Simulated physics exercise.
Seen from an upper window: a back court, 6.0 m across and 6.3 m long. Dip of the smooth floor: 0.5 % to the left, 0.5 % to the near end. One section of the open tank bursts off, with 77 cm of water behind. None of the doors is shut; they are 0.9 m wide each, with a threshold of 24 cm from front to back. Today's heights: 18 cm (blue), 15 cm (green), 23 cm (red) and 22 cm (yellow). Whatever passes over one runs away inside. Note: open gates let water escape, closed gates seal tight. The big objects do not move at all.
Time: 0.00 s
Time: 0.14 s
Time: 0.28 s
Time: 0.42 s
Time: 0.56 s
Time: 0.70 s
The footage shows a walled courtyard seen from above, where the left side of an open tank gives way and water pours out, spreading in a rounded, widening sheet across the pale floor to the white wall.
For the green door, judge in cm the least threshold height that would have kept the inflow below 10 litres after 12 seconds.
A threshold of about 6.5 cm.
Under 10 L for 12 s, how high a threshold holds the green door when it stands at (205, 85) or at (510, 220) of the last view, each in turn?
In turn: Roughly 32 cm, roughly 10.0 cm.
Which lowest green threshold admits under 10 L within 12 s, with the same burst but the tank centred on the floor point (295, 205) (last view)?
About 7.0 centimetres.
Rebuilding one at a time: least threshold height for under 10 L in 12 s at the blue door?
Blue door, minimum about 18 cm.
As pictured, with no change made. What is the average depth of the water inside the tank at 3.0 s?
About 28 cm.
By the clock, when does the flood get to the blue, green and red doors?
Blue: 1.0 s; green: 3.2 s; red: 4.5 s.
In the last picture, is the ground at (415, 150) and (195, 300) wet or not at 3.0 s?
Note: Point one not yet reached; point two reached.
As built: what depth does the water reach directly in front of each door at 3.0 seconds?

■ Work required
Of the lines in the listing above, how many hold the string "front"? Reply with the number only.

■ Result below
2